Leave out the pictures and repeat every record exactly.
## Start Stored data
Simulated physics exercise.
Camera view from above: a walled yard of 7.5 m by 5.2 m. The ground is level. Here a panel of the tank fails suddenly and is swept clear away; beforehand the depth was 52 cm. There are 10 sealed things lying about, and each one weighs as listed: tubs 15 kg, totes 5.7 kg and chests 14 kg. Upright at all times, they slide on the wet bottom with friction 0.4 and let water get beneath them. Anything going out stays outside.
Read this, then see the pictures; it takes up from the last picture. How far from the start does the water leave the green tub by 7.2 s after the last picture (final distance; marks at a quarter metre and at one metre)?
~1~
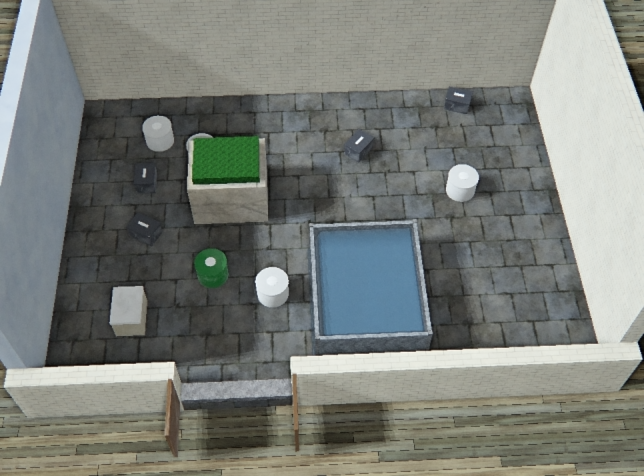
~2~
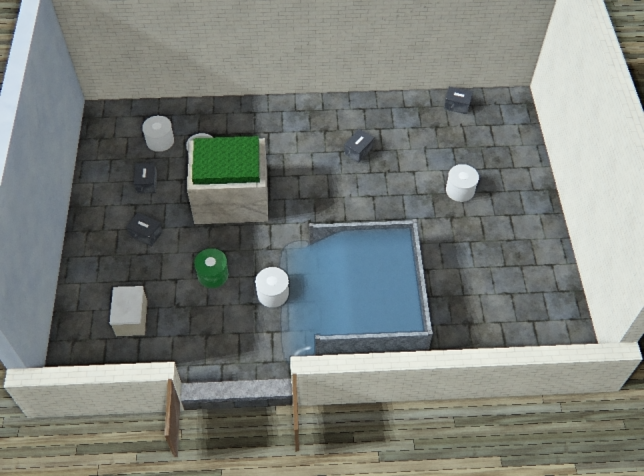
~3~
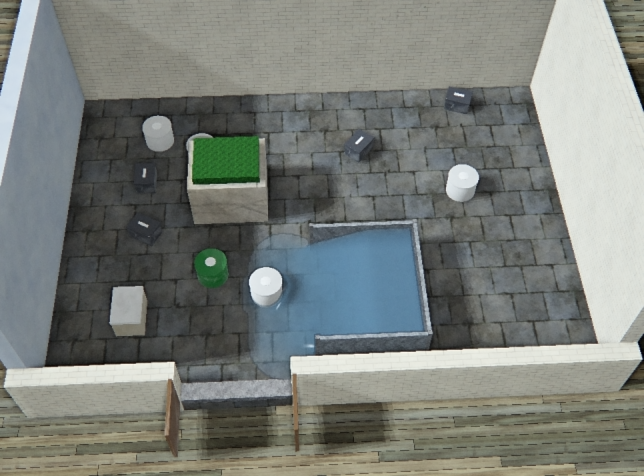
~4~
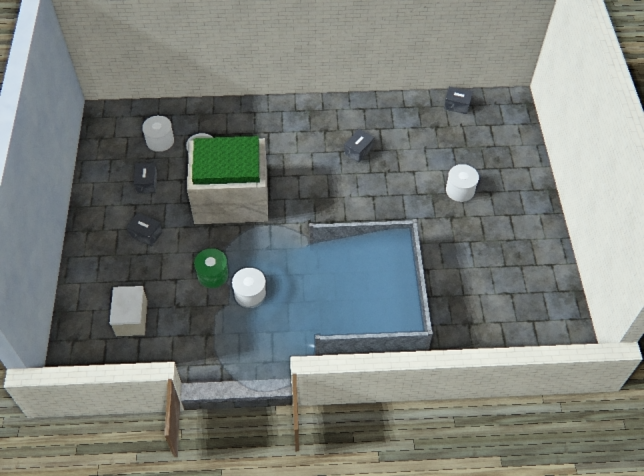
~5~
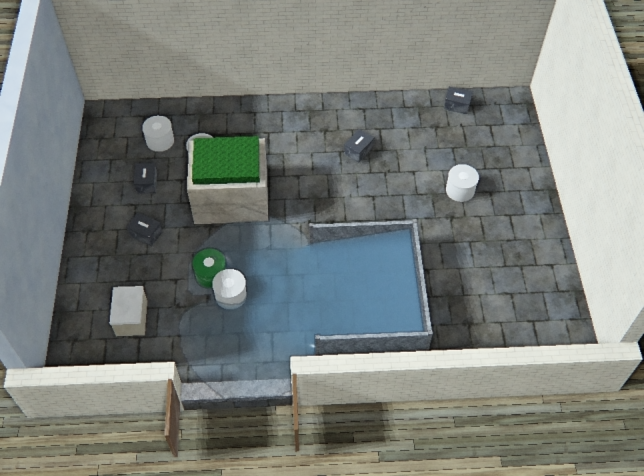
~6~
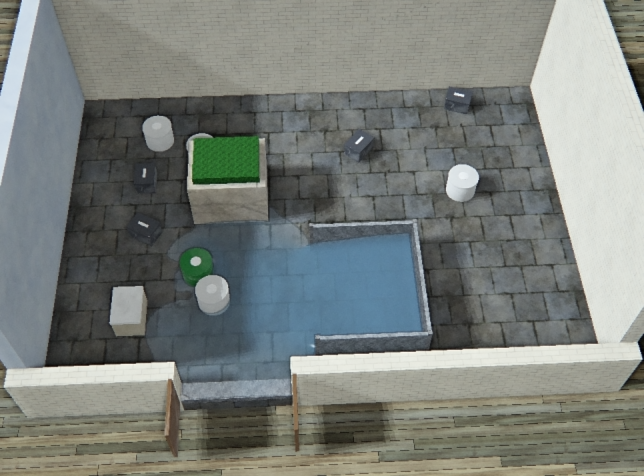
Prediction - the green tub is displaced a great deal.
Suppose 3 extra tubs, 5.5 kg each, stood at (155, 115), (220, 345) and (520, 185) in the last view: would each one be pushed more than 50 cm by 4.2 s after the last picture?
So that's beyond the threshold, beyond the threshold and within the threshold, in that sequence.
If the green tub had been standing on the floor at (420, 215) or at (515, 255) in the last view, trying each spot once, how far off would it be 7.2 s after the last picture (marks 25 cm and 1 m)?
From the first place it is barely disturbed; from the second it is barely disturbed.
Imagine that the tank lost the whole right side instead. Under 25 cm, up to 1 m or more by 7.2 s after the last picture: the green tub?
With that failure, the green tub remains in position.
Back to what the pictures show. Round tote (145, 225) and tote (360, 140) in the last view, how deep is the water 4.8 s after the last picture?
8 and 0 cm.
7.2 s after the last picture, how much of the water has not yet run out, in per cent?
About 80 in a hundred parts of the water.
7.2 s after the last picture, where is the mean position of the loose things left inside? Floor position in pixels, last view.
Centre of the remaining things: Roughly (263, 159).
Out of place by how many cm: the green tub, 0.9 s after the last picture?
It is about 140 cm out of place by then.
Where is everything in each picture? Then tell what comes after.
The first frame shows the green tub at (211, 262) rests on the ground; 2.4 m2 under water; 0 of 10 have shifted.
The second frame shows the green tub at (211, 262), on the bottom; water covers 3.2 m2; 0 of 10 have shifted.
The third frame shows the green tub at (211, 262) rests on the ground; 4.1 m2 under water; 1 of 10 have shifted.
The fourth frame shows the green tub at (210, 262), on the bottom; water covers 5.2 m2; 1 of 10 have shifted.
The fifth frame shows the green tub at (209, 262), on the bottom; water covers 6.5 m2; 1 of 10 have shifted.
The sixth frame shows the green tub at (196, 262) rests on the ground, 20 cm from its start; 7.6 m2 under water; 2 of 10 have shifted.
Then, 0.9 s after the last picture the green tub is near (116, 254), 1.3 m from its start, aground; 0 of 10 are out; 0 afloat.
Then, 2.8 s after the last picture the green tub is near (109, 178), 2.2 m from its start, afloat; 0 of 10 are out; 4 afloat.
Then, 4.8 s after the last picture the green tub is near (126, 121), 3.0 m from its start, afloat; 0 of 10 are out; 3 afloat.
Then, 7.2 s after the last picture the green tub is near (137, 113), 3.1 m from its start, aground; 0 of 10 are out; 2 afloat.
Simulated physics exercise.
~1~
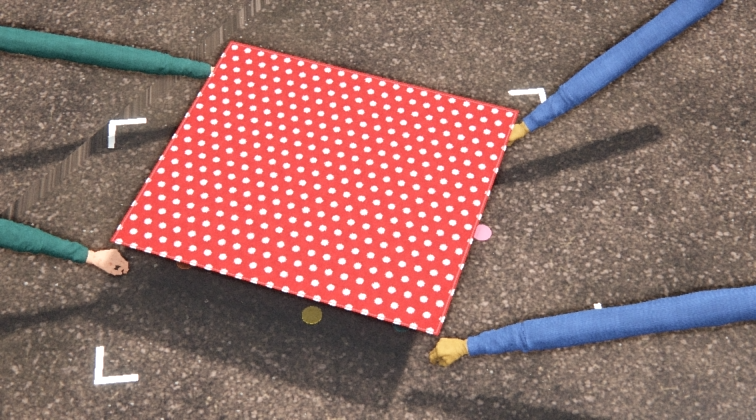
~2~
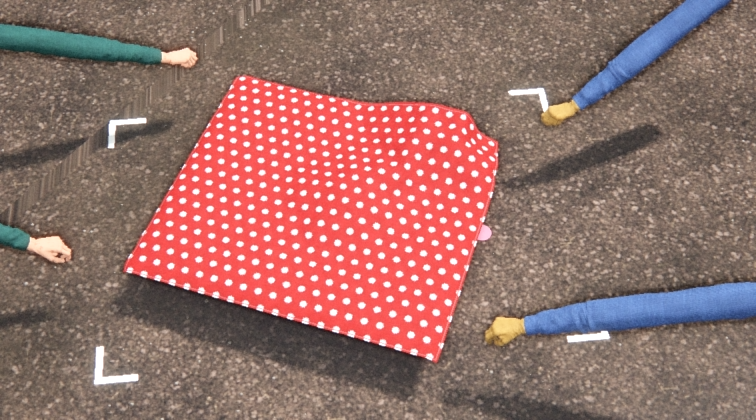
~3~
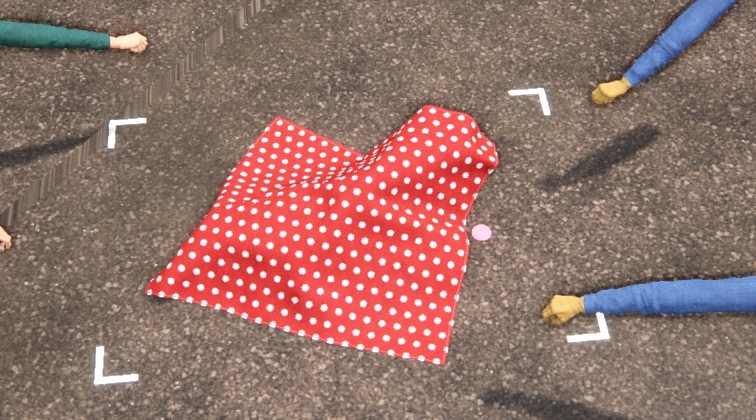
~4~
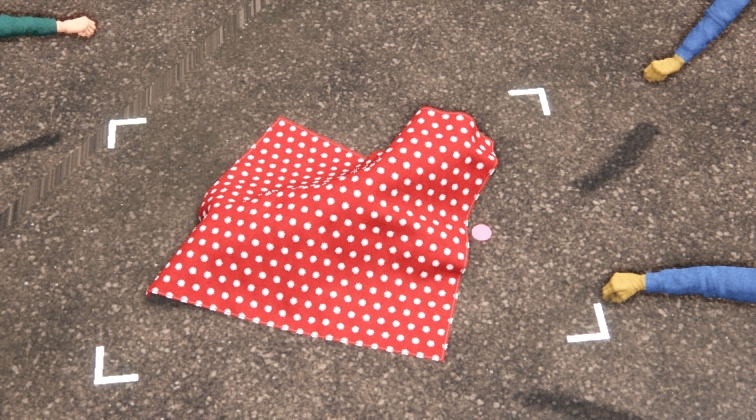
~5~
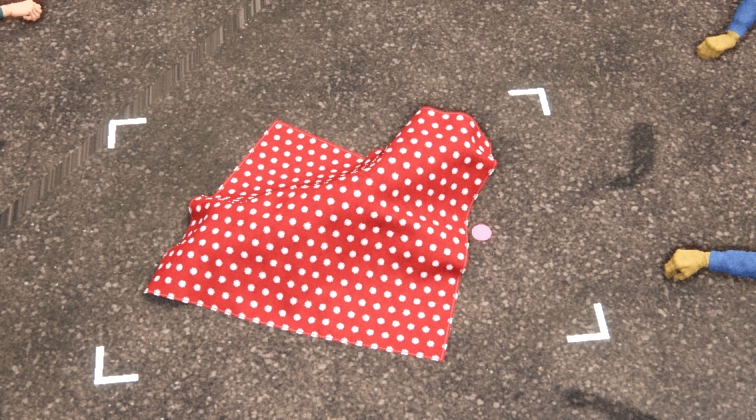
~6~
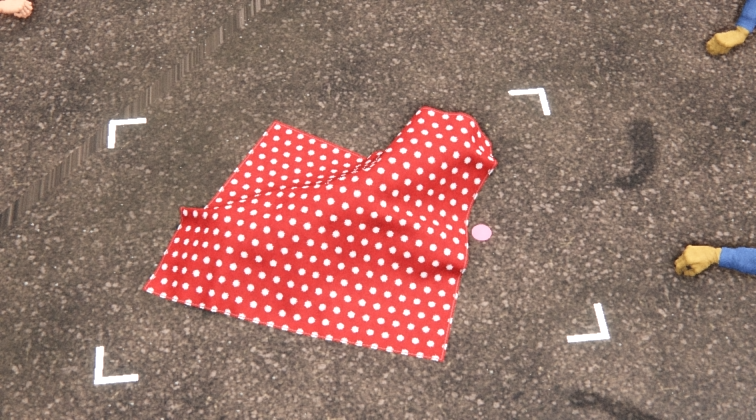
A patch of dark, rough ground marked by four white corner brackets is seen from above. Two green-sleeved arms on the left and two blue-sleeved arms with yellow gloves on the right hold a red sheet with white dots stretched flat, a small pink disc showing by its right edge and a yellowish one below it. The hands let go and draw back toward the sides as the sheet drops, covering the yellowish disc. It buckles at the upper right, then sinks into folds and humps. It ends rumpled and almost still, with the pink disc uncovered beside it.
## End Stored data
§ **Task answer**:
Simulated physics exercise.
Camera view from above: a walled yard of 7.5 m by 5.2 m. The ground is level. Here a panel of the tank fails suddenly and is swept clear away; beforehand the depth was 52 cm. There are 10 sealed things lying about, and each one weighs as listed: tubs 15 kg, totes 5.7 kg and chests 14 kg. Upright at all times, they slide on the wet bottom with friction 0.4 and let water get beneath them. Anything going out stays outside.
Read this, then see the pictures; it takes up from the last picture. How far from the start does the water leave the green tub by 7.2 s after the last picture (final distance; marks at a quarter metre and at one metre)?
~1~
~2~
~3~
~4~
~5~
~6~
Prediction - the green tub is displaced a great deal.
Suppose 3 extra tubs, 5.5 kg each, stood at (155, 115), (220, 345) and (520, 185) in the last view: would each one be pushed more than 50 cm by 4.2 s after the last picture?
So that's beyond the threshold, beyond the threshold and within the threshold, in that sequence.
If the green tub had been standing on the floor at (420, 215) or at (515, 255) in the last view, trying each spot once, how far off would it be 7.2 s after the last picture (marks 25 cm and 1 m)?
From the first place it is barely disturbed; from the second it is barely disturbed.
Imagine that the tank lost the whole right side instead. Under 25 cm, up to 1 m or more by 7.2 s after the last picture: the green tub?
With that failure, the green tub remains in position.
Back to what the pictures show. Round tote (145, 225) and tote (360, 140) in the last view, how deep is the water 4.8 s after the last picture?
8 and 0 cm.
7.2 s after the last picture, how much of the water has not yet run out, in per cent?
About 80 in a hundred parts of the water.
7.2 s after the last picture, where is the mean position of the loose things left inside? Floor position in pixels, last view.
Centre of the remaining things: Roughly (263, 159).
Out of place by how many cm: the green tub, 0.9 s after the last picture?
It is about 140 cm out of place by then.
Where is everything in each picture? Then tell what comes after.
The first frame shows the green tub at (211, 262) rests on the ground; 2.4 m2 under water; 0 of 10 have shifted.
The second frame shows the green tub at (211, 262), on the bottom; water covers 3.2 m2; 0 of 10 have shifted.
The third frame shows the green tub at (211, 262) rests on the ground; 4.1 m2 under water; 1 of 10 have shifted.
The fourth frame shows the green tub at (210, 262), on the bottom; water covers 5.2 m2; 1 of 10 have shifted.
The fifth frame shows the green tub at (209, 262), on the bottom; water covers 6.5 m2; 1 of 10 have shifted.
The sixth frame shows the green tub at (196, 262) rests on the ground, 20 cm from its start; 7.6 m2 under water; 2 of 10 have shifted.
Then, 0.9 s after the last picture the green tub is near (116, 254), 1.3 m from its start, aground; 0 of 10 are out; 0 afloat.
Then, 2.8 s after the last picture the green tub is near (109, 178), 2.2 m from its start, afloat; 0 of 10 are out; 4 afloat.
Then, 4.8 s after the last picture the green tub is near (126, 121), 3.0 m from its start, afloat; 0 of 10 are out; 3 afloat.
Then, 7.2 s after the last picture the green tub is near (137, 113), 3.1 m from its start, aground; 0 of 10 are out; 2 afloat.
Simulated physics exercise.
~1~
~2~
~3~
~4~
~5~
~6~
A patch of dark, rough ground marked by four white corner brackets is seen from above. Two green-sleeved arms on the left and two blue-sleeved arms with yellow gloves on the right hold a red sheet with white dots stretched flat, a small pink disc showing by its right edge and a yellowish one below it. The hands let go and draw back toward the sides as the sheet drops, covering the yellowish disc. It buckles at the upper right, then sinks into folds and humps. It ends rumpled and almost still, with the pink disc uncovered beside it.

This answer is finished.